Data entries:
>>
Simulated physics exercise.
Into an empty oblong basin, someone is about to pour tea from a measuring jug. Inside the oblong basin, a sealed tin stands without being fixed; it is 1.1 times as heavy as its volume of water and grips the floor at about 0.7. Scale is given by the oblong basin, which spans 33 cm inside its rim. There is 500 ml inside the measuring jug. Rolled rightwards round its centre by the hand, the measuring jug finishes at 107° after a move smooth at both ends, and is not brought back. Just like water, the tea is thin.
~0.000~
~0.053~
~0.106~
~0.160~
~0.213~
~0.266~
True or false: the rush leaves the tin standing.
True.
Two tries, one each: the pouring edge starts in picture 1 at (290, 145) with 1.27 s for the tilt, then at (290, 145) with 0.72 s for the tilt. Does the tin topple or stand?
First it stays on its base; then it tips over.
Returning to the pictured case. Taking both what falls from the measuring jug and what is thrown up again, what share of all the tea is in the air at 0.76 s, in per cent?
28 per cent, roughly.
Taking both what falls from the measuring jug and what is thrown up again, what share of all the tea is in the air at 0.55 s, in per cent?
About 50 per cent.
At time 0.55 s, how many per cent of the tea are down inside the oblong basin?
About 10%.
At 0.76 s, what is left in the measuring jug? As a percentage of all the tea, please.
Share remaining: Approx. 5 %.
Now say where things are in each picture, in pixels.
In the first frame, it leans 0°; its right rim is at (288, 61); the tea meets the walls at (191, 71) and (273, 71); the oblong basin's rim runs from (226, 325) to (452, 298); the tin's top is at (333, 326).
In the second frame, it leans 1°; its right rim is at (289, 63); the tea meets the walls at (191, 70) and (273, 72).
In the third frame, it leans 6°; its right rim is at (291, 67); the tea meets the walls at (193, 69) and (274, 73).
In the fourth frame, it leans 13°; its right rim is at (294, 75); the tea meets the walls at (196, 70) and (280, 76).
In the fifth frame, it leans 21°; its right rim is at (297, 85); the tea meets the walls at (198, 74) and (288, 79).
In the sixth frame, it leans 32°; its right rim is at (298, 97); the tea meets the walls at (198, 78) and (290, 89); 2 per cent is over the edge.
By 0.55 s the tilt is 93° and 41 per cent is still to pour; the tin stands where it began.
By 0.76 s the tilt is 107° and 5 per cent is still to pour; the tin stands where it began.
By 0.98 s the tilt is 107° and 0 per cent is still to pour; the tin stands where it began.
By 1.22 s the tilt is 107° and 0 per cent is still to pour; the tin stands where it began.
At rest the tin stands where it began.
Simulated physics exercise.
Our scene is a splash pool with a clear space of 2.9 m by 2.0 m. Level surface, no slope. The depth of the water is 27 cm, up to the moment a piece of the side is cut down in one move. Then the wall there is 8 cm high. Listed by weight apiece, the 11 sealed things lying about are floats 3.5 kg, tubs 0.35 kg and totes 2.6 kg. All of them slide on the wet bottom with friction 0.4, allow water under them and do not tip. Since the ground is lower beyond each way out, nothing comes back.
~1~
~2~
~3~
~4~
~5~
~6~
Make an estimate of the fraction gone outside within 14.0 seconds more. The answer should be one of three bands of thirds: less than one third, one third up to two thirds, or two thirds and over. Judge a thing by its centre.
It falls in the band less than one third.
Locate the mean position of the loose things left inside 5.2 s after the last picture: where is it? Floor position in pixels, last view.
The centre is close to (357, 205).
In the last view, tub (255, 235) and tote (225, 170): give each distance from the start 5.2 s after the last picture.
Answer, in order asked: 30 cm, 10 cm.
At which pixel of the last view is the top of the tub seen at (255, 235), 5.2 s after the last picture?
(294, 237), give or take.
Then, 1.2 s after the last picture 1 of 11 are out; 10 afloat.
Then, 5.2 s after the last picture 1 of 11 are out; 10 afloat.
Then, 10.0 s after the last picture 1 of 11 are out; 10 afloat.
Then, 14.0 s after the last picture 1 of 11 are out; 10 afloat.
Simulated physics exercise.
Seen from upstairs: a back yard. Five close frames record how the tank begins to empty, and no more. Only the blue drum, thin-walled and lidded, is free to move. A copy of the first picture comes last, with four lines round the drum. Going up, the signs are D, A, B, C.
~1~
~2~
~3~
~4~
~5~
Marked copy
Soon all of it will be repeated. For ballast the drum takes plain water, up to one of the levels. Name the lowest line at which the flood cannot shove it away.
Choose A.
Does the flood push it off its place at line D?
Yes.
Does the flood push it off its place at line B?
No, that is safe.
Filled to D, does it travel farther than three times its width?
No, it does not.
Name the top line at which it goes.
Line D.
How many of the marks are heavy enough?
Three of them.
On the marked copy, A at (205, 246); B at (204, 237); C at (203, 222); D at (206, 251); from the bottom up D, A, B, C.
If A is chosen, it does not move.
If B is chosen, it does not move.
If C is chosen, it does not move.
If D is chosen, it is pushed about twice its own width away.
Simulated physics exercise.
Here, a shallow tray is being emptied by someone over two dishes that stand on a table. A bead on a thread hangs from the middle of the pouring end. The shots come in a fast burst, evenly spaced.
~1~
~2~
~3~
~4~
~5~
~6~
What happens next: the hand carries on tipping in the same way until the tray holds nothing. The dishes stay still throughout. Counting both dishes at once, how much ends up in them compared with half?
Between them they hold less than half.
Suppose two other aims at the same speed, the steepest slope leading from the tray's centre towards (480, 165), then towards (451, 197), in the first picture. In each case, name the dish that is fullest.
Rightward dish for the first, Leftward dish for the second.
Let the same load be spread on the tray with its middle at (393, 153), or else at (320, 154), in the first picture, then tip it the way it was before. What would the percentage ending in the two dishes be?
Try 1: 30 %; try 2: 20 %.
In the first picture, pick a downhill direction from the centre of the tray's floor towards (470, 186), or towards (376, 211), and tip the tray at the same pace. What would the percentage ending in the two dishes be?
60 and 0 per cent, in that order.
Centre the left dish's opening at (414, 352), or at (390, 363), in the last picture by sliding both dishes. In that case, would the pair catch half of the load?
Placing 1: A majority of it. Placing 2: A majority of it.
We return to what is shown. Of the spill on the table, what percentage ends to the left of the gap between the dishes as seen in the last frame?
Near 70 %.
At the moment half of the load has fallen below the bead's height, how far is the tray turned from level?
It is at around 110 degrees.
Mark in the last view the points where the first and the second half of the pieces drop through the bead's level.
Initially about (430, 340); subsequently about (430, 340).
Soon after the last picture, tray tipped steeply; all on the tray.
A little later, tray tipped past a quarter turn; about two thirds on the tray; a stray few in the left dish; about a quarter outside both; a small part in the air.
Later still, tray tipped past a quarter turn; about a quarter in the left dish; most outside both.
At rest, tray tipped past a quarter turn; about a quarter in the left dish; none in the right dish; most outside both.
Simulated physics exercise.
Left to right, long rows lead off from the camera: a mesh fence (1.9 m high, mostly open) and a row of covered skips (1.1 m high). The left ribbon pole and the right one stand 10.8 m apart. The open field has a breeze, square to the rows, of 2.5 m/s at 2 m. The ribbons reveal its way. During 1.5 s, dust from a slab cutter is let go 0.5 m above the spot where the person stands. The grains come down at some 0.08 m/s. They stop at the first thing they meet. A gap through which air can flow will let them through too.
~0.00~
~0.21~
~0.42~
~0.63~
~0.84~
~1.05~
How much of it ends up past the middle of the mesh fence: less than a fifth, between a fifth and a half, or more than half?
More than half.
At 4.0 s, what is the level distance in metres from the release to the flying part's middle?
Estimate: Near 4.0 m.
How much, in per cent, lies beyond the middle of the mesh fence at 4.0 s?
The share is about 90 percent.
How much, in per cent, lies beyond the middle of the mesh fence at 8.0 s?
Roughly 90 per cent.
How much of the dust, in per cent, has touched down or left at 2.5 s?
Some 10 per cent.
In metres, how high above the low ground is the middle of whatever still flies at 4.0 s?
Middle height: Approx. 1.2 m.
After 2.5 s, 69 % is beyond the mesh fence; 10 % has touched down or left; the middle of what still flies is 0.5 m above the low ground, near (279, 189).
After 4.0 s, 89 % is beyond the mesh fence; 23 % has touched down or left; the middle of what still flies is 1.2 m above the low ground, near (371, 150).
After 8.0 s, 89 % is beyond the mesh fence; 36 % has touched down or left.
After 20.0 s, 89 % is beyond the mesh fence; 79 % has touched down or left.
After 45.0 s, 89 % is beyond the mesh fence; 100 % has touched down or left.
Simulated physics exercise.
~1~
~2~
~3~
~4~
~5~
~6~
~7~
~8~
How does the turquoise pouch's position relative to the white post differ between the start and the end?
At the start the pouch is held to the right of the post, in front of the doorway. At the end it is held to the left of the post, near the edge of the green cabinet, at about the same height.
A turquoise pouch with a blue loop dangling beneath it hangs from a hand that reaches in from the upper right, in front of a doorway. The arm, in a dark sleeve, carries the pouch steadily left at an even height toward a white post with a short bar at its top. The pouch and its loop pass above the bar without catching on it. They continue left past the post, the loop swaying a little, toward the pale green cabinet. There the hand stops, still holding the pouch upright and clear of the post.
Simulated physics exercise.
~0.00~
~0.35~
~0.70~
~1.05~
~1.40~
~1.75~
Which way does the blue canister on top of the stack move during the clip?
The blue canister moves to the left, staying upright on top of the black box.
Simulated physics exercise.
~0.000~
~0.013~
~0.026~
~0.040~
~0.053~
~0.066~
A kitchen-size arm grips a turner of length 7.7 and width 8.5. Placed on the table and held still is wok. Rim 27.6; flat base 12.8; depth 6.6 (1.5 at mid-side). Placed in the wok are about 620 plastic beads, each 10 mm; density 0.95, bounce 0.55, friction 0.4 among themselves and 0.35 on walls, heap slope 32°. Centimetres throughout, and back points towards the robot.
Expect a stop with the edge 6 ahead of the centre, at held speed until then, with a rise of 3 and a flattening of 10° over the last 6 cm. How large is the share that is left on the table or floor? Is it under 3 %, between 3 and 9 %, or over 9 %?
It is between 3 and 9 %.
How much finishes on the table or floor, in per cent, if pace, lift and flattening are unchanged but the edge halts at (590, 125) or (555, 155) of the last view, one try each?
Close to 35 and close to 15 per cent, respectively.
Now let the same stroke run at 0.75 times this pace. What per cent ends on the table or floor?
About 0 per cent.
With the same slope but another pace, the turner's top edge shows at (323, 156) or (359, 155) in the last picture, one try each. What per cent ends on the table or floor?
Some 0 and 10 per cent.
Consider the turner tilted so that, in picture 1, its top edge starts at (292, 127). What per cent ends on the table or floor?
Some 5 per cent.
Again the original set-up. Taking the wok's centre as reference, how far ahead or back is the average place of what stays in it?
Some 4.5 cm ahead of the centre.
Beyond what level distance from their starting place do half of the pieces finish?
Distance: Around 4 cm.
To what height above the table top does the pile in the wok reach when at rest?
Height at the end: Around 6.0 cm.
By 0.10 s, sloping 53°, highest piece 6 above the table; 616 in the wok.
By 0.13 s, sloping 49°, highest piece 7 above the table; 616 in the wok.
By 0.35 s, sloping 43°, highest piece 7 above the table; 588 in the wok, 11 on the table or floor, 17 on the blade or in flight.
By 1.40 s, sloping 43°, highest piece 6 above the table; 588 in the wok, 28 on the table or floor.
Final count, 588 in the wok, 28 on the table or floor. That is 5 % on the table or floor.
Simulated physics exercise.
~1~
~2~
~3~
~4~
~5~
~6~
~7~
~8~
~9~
<<
EXERCISE BRIEF: Counting only lines of the data above that hold "comes", report the total and nothing else.

THE RESULT: 2